[Rows taken from a question set]
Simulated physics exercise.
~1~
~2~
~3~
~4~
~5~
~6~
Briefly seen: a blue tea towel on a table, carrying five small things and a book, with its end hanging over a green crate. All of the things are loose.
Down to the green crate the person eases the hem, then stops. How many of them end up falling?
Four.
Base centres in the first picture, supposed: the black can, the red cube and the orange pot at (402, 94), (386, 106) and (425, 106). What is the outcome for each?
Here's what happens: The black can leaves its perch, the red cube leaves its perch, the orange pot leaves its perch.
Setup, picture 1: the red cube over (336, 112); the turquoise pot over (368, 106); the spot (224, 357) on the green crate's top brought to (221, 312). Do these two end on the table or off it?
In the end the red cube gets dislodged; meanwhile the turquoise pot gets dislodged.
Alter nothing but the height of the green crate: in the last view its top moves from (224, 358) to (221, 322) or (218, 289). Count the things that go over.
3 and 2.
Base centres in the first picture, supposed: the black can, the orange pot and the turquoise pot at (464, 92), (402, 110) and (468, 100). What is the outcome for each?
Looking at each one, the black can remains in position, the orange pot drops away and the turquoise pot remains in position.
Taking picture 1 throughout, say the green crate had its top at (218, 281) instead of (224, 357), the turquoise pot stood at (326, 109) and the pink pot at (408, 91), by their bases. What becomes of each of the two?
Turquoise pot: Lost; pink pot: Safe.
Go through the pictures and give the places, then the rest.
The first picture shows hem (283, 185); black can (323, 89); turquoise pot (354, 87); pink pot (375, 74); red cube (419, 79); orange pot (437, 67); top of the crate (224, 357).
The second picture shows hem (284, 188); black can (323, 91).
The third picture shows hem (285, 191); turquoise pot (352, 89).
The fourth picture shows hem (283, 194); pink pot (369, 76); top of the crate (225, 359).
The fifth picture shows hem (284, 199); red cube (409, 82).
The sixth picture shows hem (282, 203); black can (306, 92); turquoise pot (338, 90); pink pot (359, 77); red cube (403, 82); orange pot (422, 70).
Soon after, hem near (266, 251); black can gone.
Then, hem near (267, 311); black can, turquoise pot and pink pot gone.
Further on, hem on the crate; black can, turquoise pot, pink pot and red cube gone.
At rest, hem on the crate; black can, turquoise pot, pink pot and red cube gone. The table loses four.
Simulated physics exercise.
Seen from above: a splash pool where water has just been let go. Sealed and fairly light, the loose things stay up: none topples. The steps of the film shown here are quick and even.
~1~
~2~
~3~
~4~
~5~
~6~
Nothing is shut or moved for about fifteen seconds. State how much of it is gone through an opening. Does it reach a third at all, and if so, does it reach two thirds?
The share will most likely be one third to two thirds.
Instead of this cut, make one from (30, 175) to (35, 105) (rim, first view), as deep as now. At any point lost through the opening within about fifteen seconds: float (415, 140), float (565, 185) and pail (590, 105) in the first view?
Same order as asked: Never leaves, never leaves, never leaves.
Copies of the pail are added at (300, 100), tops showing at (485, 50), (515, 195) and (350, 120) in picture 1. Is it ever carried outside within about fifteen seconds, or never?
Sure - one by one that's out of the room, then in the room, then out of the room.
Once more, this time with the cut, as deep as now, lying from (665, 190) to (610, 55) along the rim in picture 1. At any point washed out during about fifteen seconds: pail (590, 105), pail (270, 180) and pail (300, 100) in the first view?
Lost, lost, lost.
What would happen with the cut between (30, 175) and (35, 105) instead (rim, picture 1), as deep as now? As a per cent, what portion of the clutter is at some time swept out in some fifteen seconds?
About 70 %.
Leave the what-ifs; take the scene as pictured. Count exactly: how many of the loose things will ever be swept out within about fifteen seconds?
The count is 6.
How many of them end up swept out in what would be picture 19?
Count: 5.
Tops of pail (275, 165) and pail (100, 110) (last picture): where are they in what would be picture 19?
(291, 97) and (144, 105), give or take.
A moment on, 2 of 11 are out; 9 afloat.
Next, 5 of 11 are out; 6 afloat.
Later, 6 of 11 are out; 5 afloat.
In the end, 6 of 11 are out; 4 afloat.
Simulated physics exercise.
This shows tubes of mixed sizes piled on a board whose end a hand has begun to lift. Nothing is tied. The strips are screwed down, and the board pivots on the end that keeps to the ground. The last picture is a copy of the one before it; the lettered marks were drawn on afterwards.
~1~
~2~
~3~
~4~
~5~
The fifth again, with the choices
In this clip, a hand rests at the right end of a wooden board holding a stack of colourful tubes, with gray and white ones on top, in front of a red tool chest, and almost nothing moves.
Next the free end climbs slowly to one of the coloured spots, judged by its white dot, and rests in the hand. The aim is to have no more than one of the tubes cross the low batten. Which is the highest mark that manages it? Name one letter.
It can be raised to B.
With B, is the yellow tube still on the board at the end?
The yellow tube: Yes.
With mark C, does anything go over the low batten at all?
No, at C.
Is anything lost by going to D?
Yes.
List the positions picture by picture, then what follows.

Do this:
Give back the lines of the listing from the one with "With mark C, does" through the end, both included, exactly as written and with nothing added.

Solution to this exercise:
With mark C, does anything go over the low batten at all?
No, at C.
Is anything lost by going to D?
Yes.
List the positions picture by picture, then what follows.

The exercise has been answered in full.